▶ TASK REQUIREMENTS: Say how many lines in the data below contain the word "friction", and give no other text.

▶ ENTRIES SHOWN:
=======

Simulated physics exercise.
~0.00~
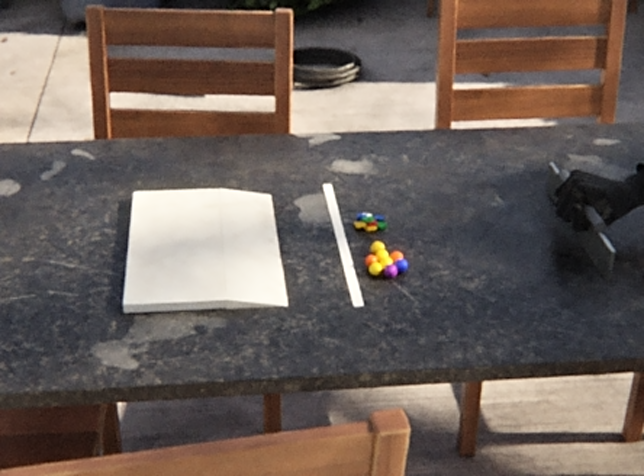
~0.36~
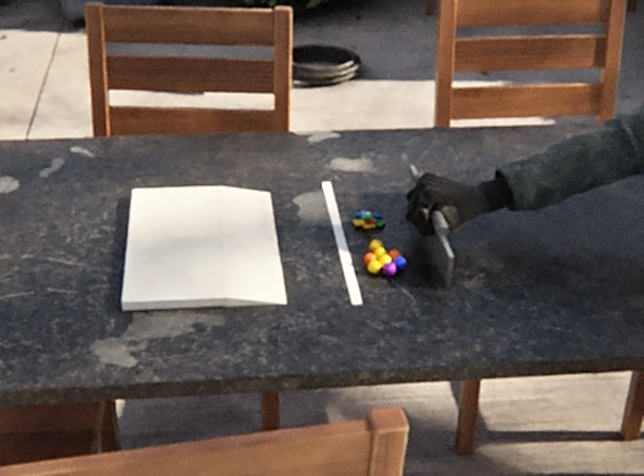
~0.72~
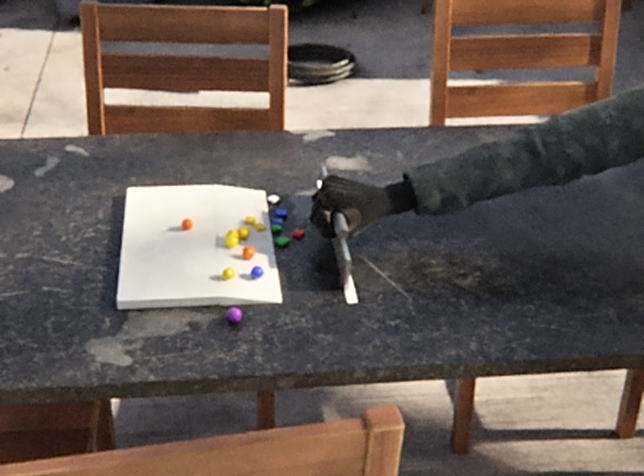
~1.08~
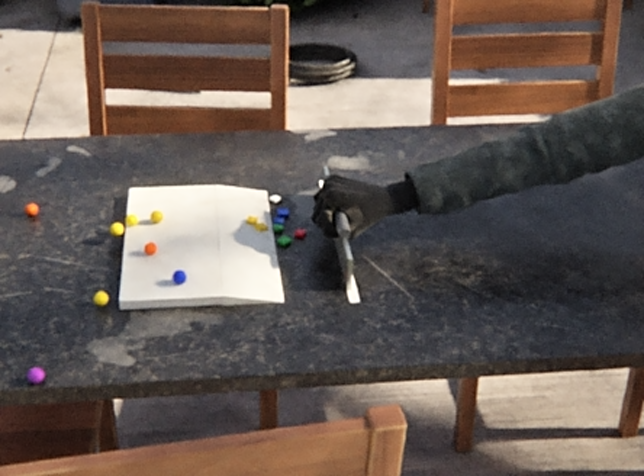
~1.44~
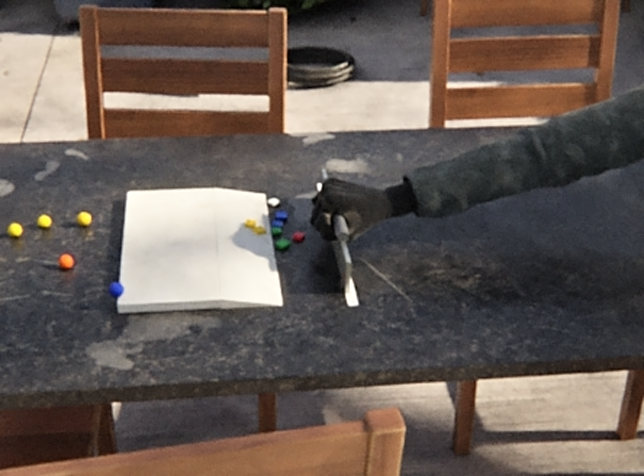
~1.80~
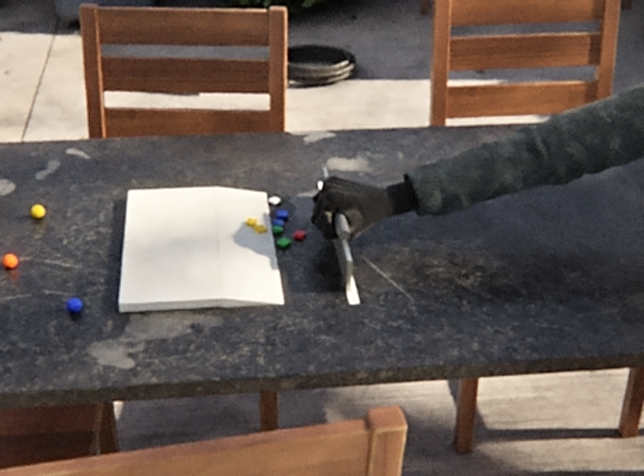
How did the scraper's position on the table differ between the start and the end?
At the start the scraper was over at the right side of the table, well away from the colorful pieces. By the end it was farther left, resting at the white strip near the middle.
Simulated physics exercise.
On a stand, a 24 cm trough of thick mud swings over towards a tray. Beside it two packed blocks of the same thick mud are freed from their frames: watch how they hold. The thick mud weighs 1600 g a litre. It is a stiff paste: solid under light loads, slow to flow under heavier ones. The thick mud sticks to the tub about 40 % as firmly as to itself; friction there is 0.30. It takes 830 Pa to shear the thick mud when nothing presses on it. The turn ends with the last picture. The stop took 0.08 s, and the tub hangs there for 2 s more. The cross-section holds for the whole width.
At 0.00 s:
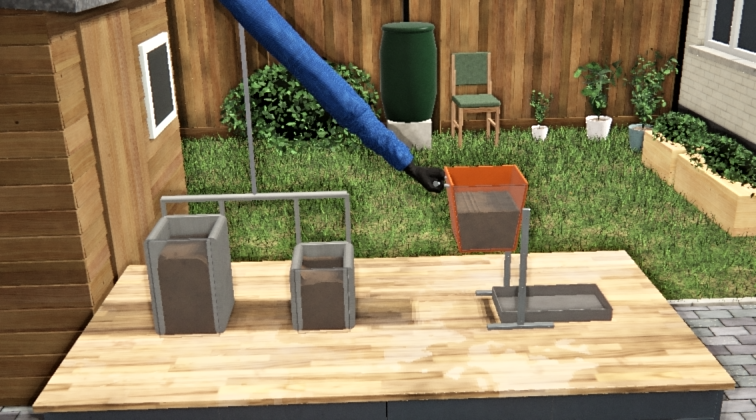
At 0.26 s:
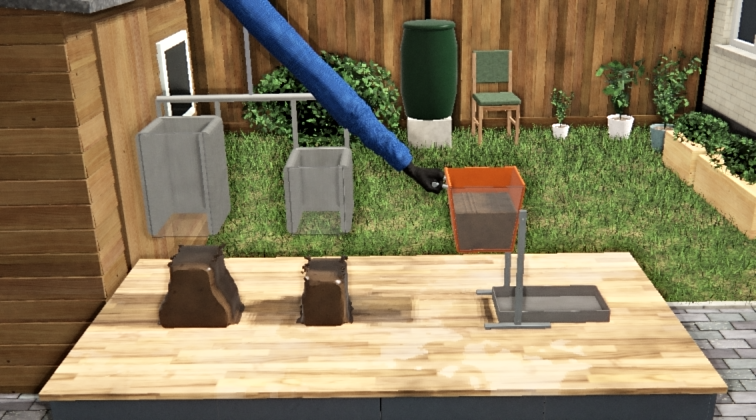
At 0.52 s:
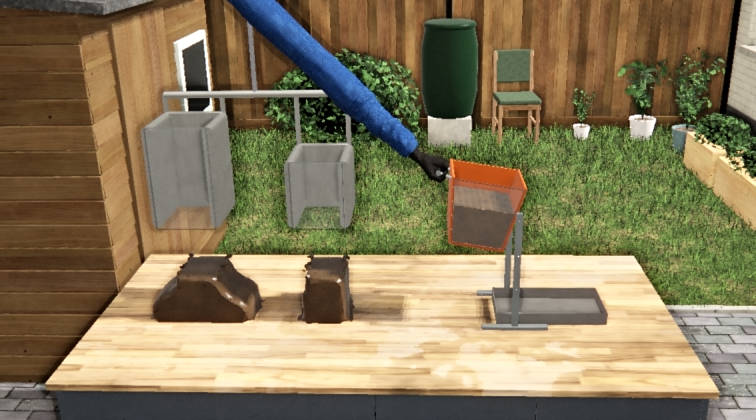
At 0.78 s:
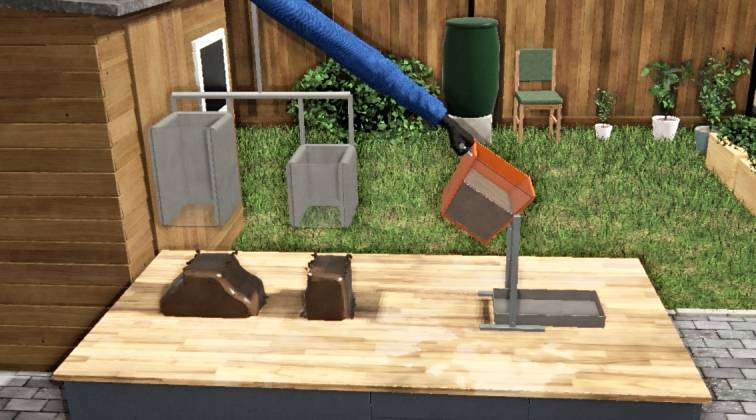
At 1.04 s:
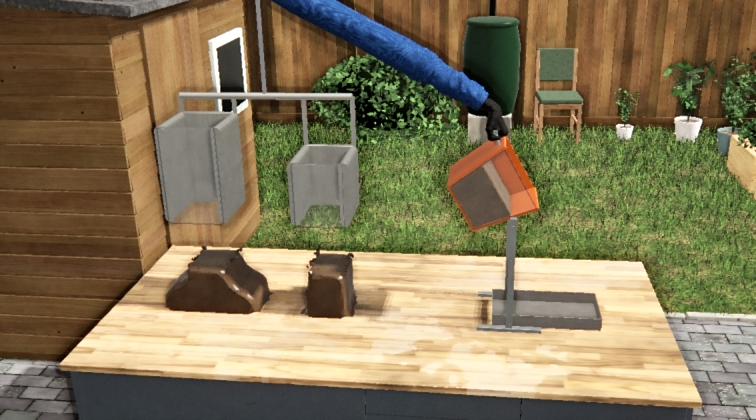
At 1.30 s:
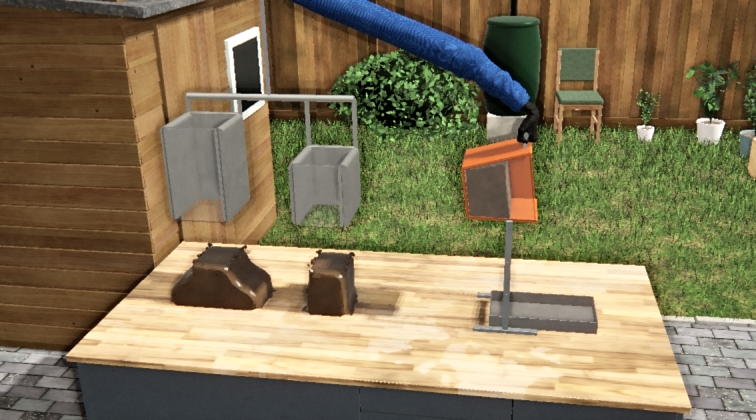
Two grey moulds rose off blocks of thick brown mud on a wooden table, and the larger left block slumped and spread before a blue arm steadily tilted an orange tub onto its side.
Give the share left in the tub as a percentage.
Close to 100 per cent.
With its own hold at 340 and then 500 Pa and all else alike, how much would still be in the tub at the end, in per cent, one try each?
In that order: 60 %, 85 %.
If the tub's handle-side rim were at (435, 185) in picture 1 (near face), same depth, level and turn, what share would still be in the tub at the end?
Then about 75 %.
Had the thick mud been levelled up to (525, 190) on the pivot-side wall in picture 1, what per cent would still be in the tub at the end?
In that case some 95 per cent.
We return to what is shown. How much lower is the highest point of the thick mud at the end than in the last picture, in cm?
Some 3 cm.
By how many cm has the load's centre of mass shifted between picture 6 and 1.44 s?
About 1 cm.
After 1.44 s, the tub is at 83 degrees and holds 100 %.
After 1.61 s, the tub is at 83 degrees and holds 100 %.
After 1.78 s, the tub is at 83 degrees and holds 100 %.
After 1.95 s, the tub is at 83 degrees and holds 100 %.
After 3.30 s, at the end, the tub is at 83 degrees and holds 100 %.
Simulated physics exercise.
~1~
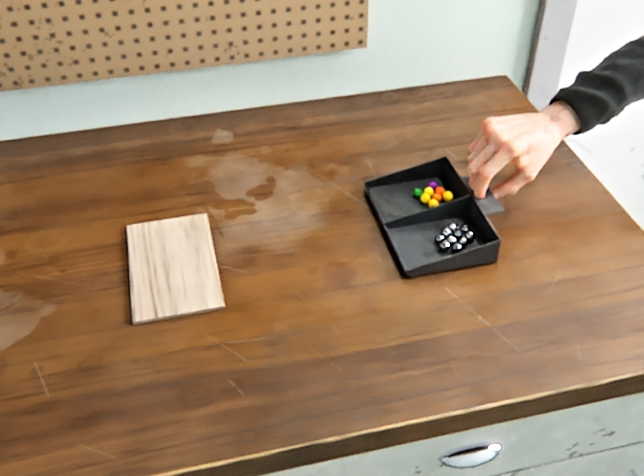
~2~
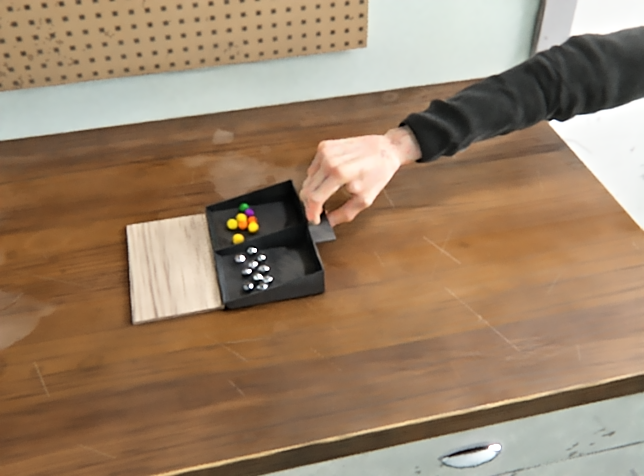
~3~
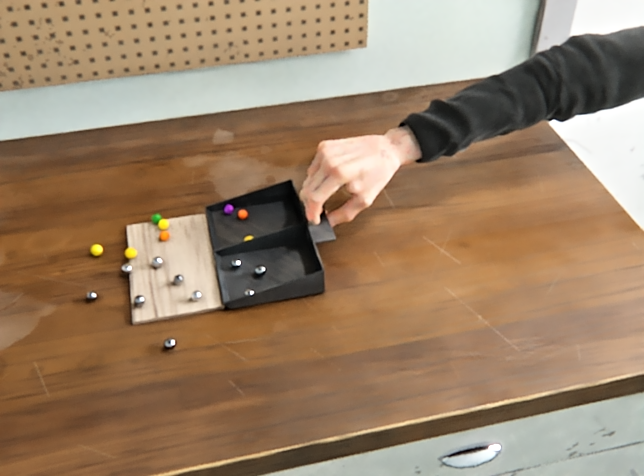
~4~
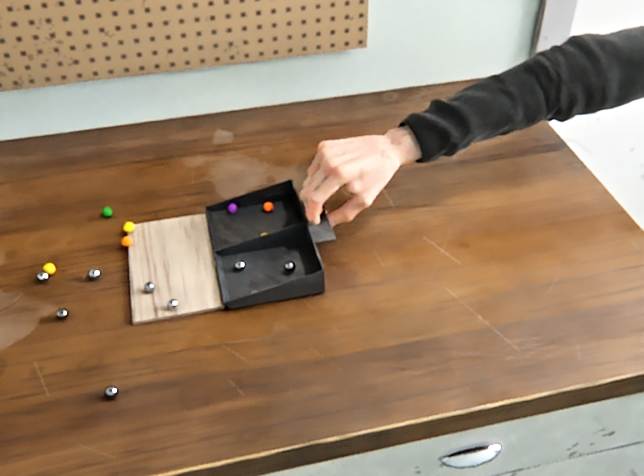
We see a hand slide a divided black tray of colourful beads and dark, shiny beads left across a wooden table until it meets a pale board. Many beads from both compartments spill over the front rim onto the board and table, while a few stay inside.
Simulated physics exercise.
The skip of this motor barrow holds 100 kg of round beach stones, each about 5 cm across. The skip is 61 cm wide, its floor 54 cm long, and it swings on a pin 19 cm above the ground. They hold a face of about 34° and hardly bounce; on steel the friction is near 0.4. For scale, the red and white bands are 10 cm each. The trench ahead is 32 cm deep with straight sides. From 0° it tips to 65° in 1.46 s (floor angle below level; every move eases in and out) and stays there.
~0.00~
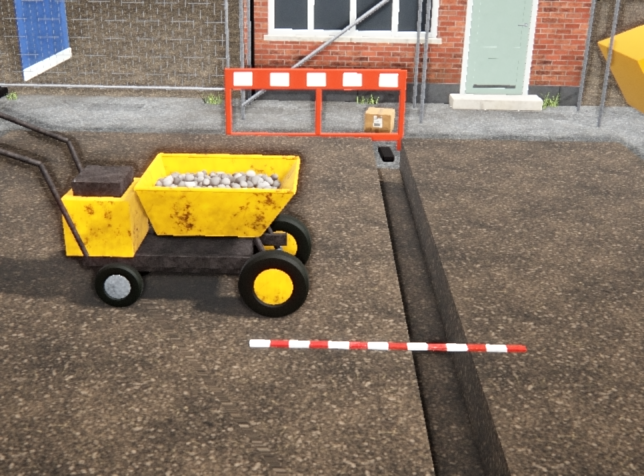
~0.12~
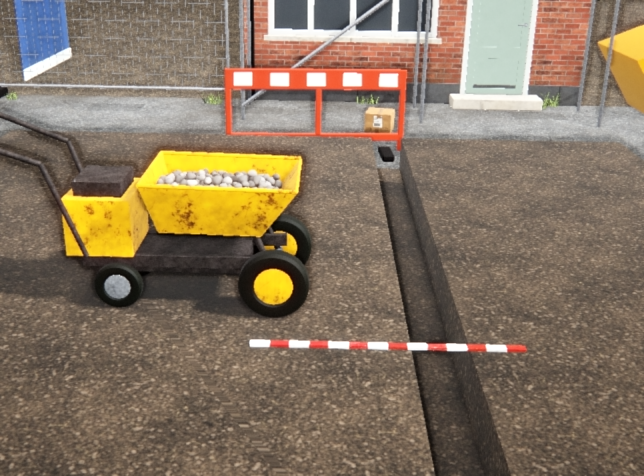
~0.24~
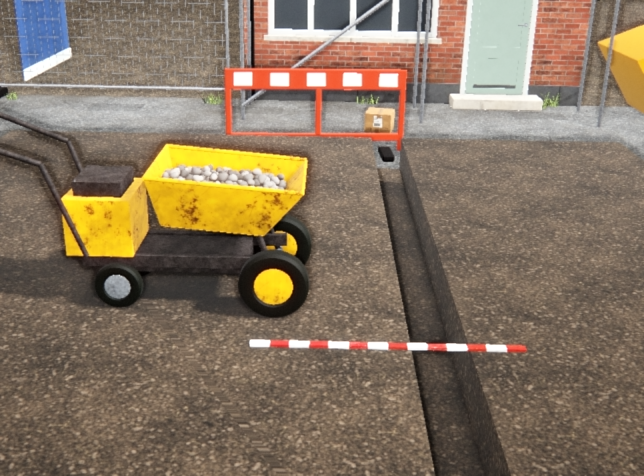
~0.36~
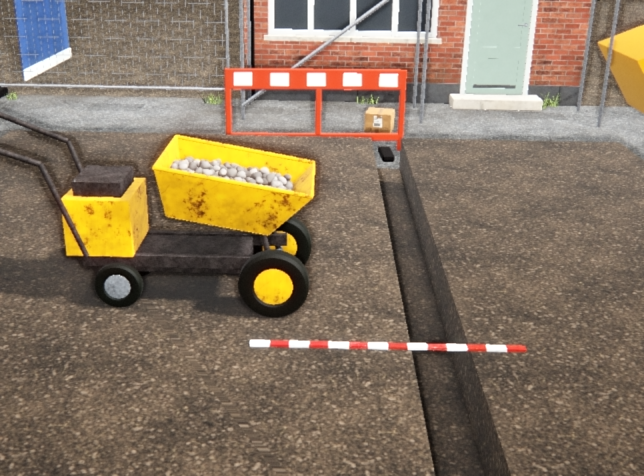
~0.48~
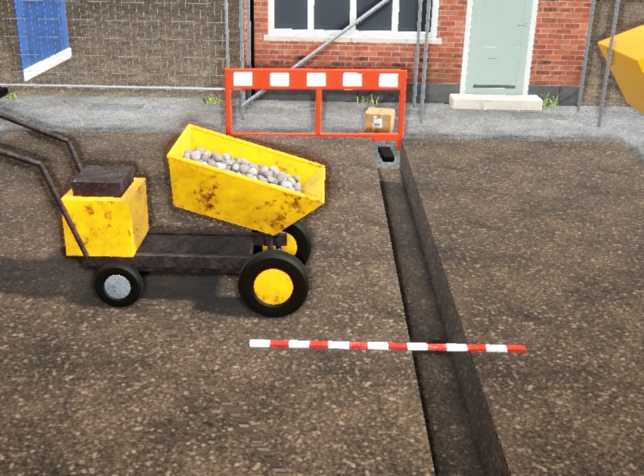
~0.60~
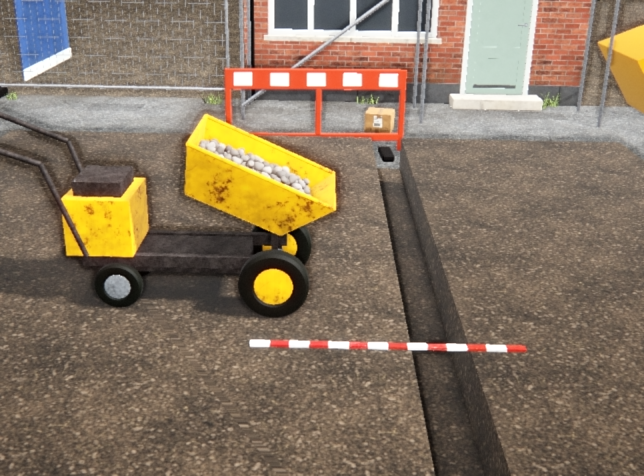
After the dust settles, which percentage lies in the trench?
Roughly 80 per cent ends in the trench.
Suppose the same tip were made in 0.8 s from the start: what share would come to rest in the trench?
In that case some 80 per cent.
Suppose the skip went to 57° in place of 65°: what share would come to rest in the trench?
It would be near 50 per cent.
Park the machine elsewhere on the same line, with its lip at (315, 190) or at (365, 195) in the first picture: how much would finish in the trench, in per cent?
Near 95 per cent from the first place, 40 from the second.
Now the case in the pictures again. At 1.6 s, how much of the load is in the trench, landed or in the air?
About 25 per cent by then.
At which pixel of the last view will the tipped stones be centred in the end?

=======

▶ WRITTEN ANSWER: 2